>> Start

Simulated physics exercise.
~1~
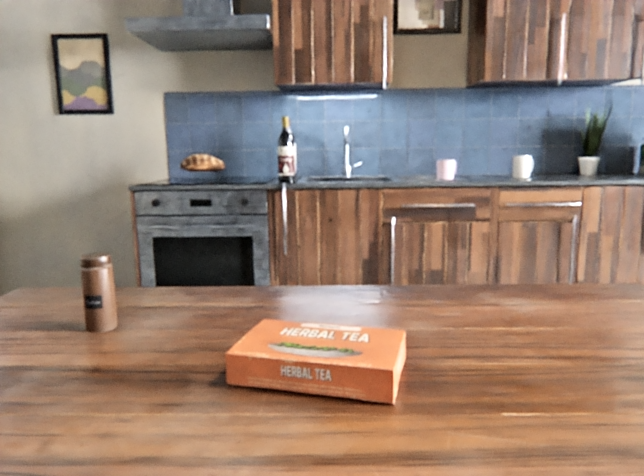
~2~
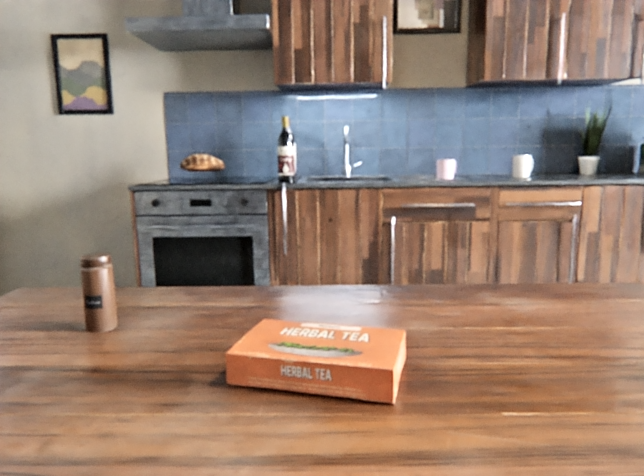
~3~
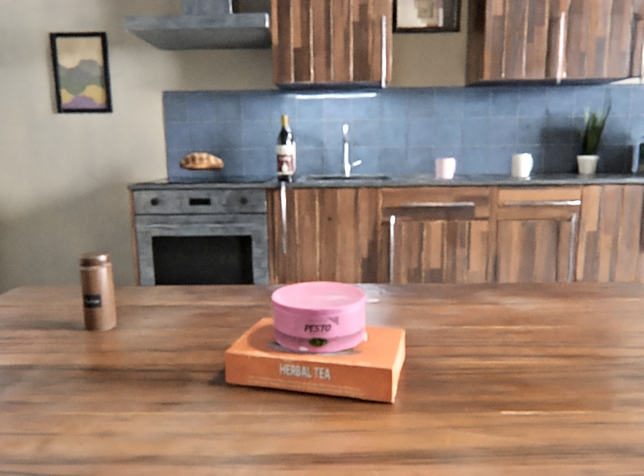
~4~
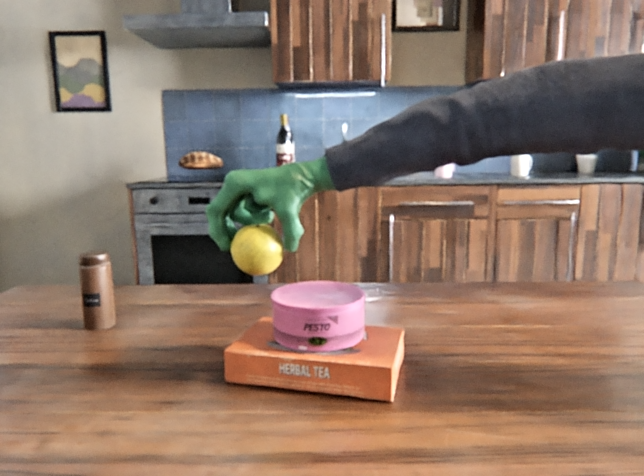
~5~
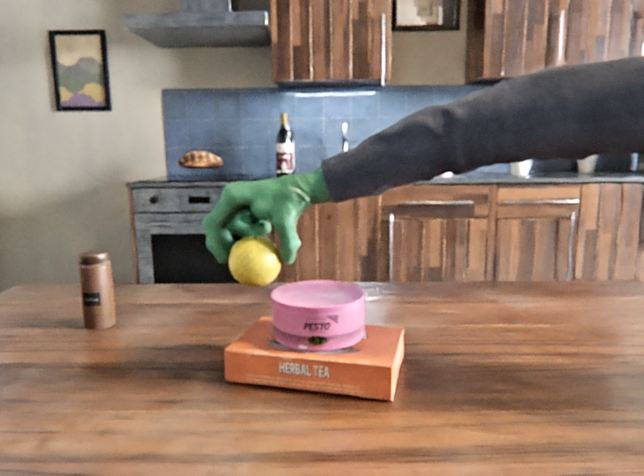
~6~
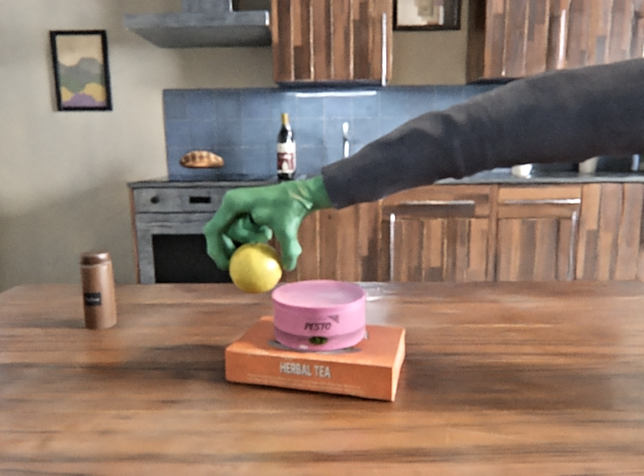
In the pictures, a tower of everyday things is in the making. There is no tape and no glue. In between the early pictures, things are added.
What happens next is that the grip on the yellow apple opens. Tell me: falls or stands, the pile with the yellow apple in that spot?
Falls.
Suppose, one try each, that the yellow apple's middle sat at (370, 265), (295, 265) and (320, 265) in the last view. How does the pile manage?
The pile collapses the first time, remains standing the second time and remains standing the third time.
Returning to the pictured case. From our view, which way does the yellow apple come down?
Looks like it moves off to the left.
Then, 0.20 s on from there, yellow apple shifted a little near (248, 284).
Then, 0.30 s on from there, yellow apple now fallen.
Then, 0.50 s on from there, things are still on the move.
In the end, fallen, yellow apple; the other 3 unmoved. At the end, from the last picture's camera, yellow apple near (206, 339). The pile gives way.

>> End

◆ **Instruction**:
Set down the material exactly, every line of it, except for the pictures.

◆ **Output below**:
Simulated physics exercise.
~1~
~2~
~3~
~4~
~5~
~6~
In the pictures, a tower of everyday things is in the making. There is no tape and no glue. In between the early pictures, things are added.
What happens next is that the grip on the yellow apple opens. Tell me: falls or stands, the pile with the yellow apple in that spot?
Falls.
Suppose, one try each, that the yellow apple's middle sat at (370, 265), (295, 265) and (320, 265) in the last view. How does the pile manage?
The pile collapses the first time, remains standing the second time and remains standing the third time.
Returning to the pictured case. From our view, which way does the yellow apple come down?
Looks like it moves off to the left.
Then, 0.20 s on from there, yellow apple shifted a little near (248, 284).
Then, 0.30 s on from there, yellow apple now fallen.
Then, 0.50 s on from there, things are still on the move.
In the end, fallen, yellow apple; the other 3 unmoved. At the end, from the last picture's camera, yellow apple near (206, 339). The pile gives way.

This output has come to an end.